● THE PROBLEM:
Give back exactly the lines from the start of the listing to the line containing "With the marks", inclusive, and nothing beyond them.

● DATA LINES:

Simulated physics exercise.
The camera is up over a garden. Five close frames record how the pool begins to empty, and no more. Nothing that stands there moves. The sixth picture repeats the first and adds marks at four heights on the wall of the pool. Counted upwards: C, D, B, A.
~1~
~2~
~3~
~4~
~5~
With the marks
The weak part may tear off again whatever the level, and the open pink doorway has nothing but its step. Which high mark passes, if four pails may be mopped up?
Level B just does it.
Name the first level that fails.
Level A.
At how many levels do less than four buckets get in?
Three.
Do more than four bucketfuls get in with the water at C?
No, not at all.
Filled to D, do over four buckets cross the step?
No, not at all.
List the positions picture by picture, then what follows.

● PROBLEM SOLUTION:
Simulated physics exercise.
The camera is up over a garden. Five close frames record how the pool begins to empty, and no more. Nothing that stands there moves. The sixth picture repeats the first and adds marks at four heights on the wall of the pool. Counted upwards: C, D, B, A.
~1~
~2~
~3~
~4~
~5~
With the marks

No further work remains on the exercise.